#### [PROBLEM STATEMENT]
All of the lines below are to be transcribed faithfully, with pictures excluded from the copy.

#### [SUPPLIED MATERIAL]
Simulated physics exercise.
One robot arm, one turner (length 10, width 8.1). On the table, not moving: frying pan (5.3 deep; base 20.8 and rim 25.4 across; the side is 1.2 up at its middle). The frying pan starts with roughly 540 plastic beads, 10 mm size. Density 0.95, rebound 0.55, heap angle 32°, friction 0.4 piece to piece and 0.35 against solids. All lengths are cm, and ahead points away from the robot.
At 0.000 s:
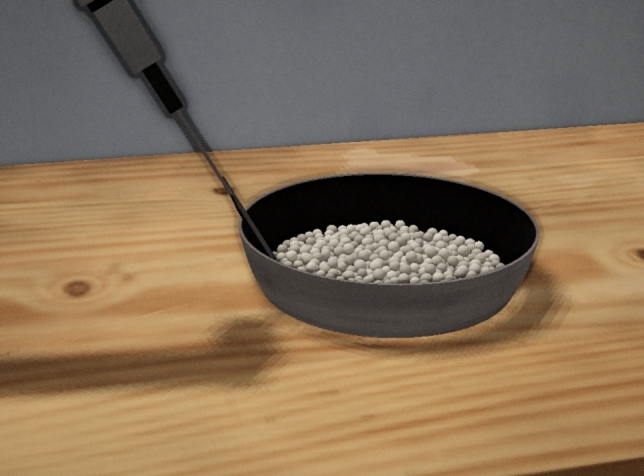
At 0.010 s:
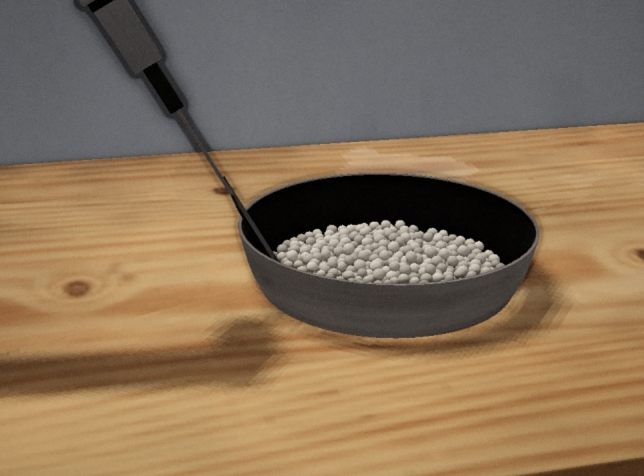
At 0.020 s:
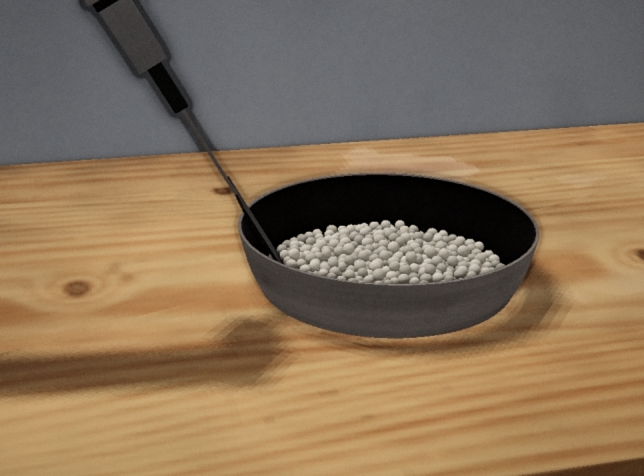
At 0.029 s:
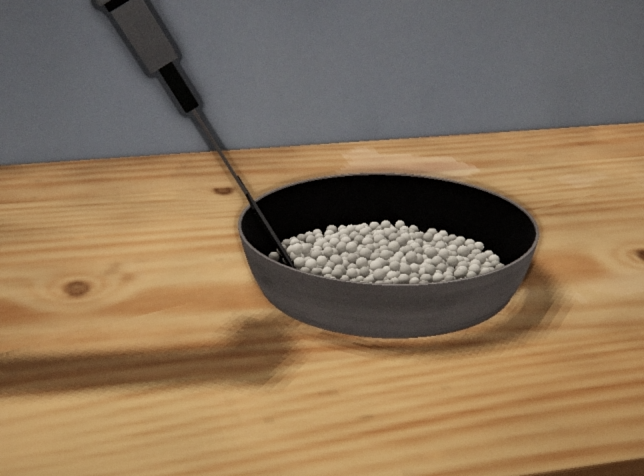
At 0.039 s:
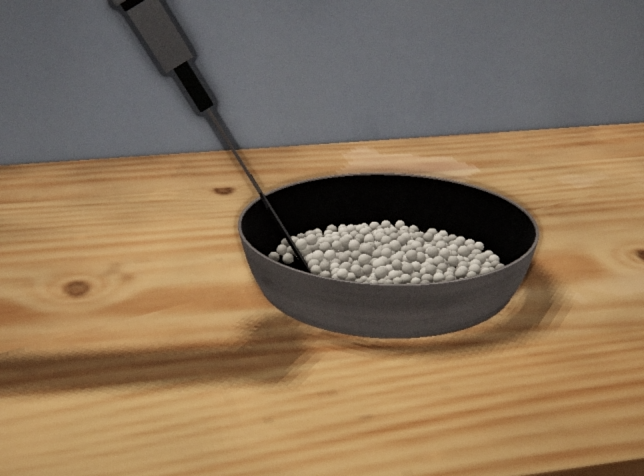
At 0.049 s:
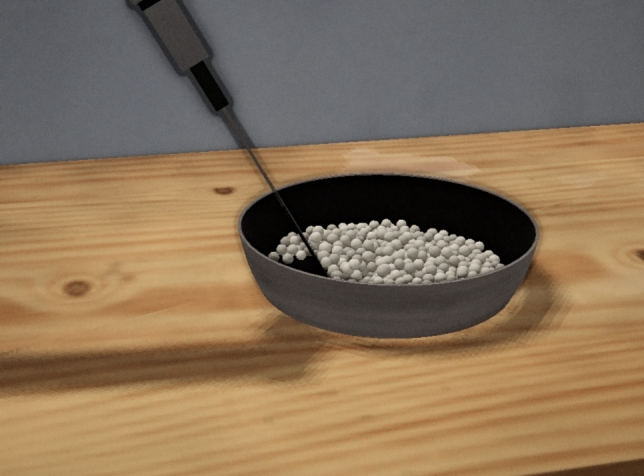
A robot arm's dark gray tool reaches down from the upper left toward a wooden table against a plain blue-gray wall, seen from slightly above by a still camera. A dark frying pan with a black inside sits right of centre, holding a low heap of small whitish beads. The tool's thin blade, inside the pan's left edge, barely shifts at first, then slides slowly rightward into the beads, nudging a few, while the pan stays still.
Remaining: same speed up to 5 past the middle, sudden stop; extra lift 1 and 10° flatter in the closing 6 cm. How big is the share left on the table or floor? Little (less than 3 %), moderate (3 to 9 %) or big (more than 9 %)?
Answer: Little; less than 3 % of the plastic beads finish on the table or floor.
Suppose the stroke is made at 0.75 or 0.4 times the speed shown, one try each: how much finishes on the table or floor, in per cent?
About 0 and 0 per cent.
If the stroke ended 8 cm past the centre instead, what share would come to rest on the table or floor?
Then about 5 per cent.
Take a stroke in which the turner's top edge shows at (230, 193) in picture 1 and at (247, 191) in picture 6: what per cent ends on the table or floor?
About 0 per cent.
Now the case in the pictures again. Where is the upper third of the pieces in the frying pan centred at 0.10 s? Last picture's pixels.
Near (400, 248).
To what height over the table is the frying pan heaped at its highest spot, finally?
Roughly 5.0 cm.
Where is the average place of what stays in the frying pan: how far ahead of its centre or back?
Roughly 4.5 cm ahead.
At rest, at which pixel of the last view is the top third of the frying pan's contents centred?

#### [ANSWER TO THIS TASK]
Simulated physics exercise.
One robot arm, one turner (length 10, width 8.1). On the table, not moving: frying pan (5.3 deep; base 20.8 and rim 25.4 across; the side is 1.2 up at its middle). The frying pan starts with roughly 540 plastic beads, 10 mm size. Density 0.95, rebound 0.55, heap angle 32°, friction 0.4 piece to piece and 0.35 against solids. All lengths are cm, and ahead points away from the robot.
At 0.000 s:
At 0.010 s:
At 0.020 s:
At 0.029 s:
At 0.039 s:
At 0.049 s:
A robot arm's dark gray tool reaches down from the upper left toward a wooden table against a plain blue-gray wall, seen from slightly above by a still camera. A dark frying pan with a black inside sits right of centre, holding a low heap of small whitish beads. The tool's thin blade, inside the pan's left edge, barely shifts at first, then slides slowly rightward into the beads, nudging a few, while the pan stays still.
Remaining: same speed up to 5 past the middle, sudden stop; extra lift 1 and 10° flatter in the closing 6 cm. How big is the share left on the table or floor? Little (less than 3 %), moderate (3 to 9 %) or big (more than 9 %)?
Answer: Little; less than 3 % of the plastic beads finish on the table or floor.
Suppose the stroke is made at 0.75 or 0.4 times the speed shown, one try each: how much finishes on the table or floor, in per cent?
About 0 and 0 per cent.
If the stroke ended 8 cm past the centre instead, what share would come to rest on the table or floor?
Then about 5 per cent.
Take a stroke in which the turner's top edge shows at (230, 193) in picture 1 and at (247, 191) in picture 6: what per cent ends on the table or floor?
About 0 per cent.
Now the case in the pictures again. Where is the upper third of the pieces in the frying pan centred at 0.10 s? Last picture's pixels.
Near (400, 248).
To what height over the table is the frying pan heaped at its highest spot, finally?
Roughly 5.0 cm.
Where is the average place of what stays in the frying pan: how far ahead of its centre or back?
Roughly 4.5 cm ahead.
At rest, at which pixel of the last view is the top third of the frying pan's contents centred?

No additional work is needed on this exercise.